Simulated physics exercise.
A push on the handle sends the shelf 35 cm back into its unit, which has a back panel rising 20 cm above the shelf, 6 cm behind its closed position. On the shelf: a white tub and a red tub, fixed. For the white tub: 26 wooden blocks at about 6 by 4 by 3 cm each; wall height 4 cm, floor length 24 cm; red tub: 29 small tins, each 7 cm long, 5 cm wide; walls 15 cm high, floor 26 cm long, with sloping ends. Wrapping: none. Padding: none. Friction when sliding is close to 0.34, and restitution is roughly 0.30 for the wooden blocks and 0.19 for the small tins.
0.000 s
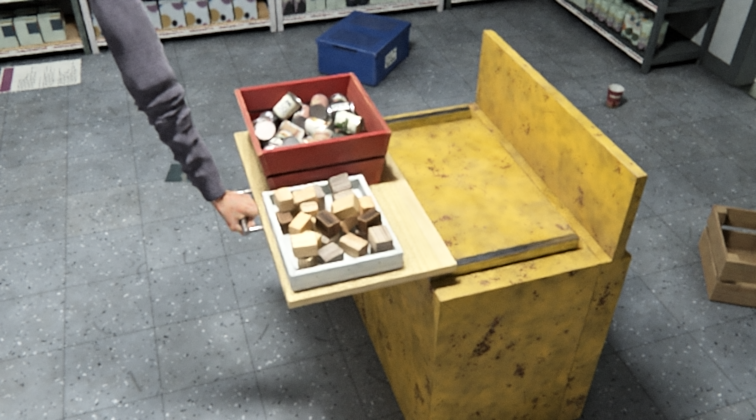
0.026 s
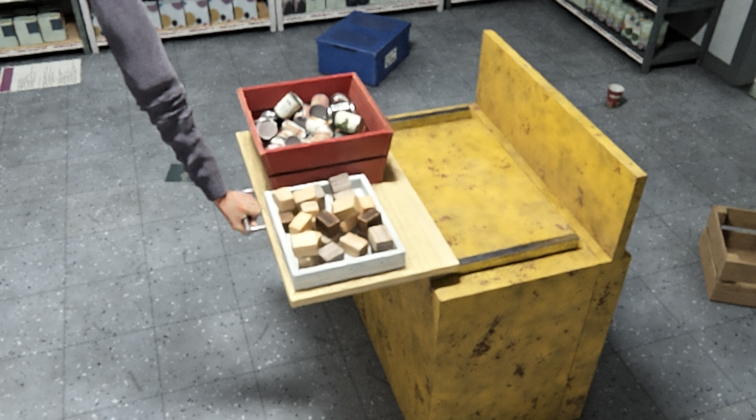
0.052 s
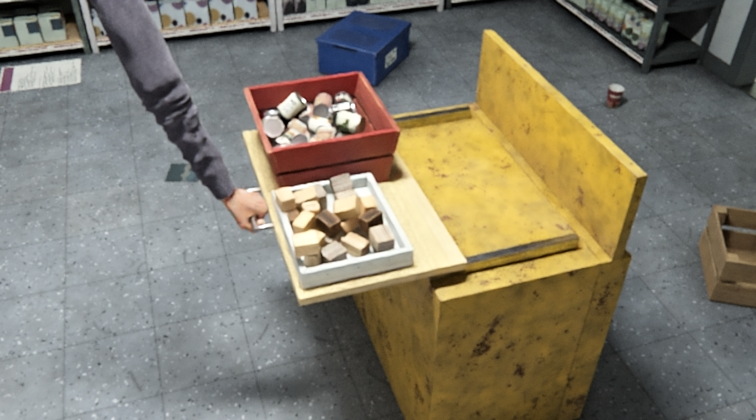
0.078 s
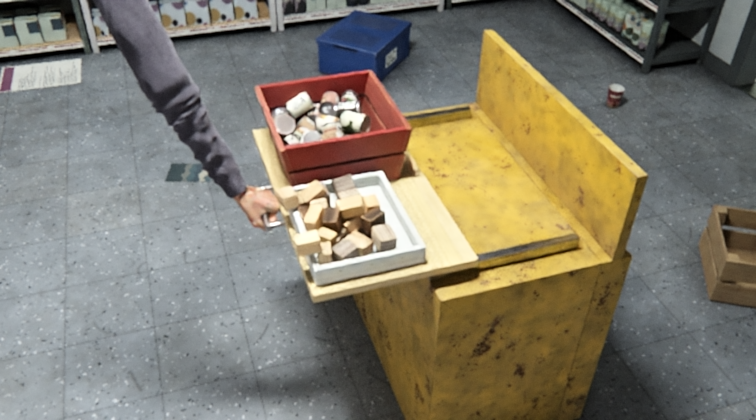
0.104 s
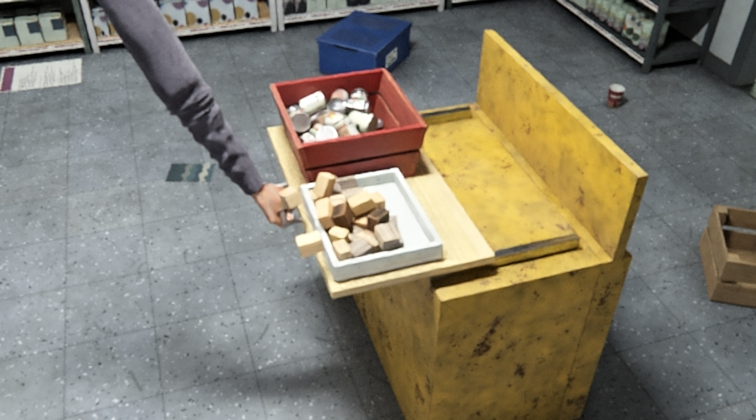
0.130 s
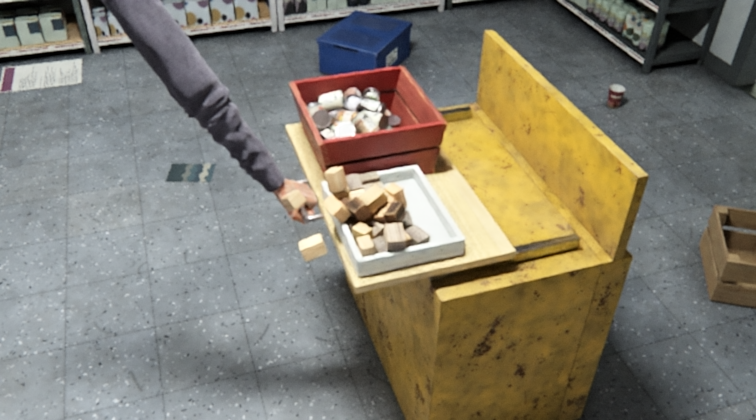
An arm in a dark grey sleeve reaches in from the upper left of a grey-tiled storeroom, seen from above by a still camera. Its hand grips a pale wooden shelf on a scuffed yellow unit, holding a red tub of small tins behind a white tub of wooden blocks. The hand pushes the shelf rightward, slowly then faster, while the blocks shift left and a few tumble over the white rim.
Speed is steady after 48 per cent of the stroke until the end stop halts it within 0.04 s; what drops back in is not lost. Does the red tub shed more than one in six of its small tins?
No, fewer than one in six.
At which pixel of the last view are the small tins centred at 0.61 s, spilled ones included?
Middle: About (427, 117) px.
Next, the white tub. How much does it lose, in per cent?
For the white tub, 30 percent.
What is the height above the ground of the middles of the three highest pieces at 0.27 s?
90 cm.
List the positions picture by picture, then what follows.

- WHAT YOU SHOULD DO -
Word for word, quote the full listing, omitting every picture.

- RIGHT ANSWER -
Simulated physics exercise.
A push on the handle sends the shelf 35 cm back into its unit, which has a back panel rising 20 cm above the shelf, 6 cm behind its closed position. On the shelf: a white tub and a red tub, fixed. For the white tub: 26 wooden blocks at about 6 by 4 by 3 cm each; wall height 4 cm, floor length 24 cm; red tub: 29 small tins, each 7 cm long, 5 cm wide; walls 15 cm high, floor 26 cm long, with sloping ends. Wrapping: none. Padding: none. Friction when sliding is close to 0.34, and restitution is roughly 0.30 for the wooden blocks and 0.19 for the small tins.
0.000 s
0.026 s
0.052 s
0.078 s
0.104 s
0.130 s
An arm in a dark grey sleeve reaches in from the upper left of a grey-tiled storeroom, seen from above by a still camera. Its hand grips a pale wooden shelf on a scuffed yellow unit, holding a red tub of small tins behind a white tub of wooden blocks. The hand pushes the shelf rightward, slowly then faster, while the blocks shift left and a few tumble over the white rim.
Speed is steady after 48 per cent of the stroke until the end stop halts it within 0.04 s; what drops back in is not lost. Does the red tub shed more than one in six of its small tins?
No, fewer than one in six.
At which pixel of the last view are the small tins centred at 0.61 s, spilled ones included?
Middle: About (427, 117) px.
Next, the white tub. How much does it lose, in per cent?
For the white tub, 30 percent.
What is the height above the ground of the middles of the three highest pieces at 0.27 s?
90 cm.
List the positions picture by picture, then what follows.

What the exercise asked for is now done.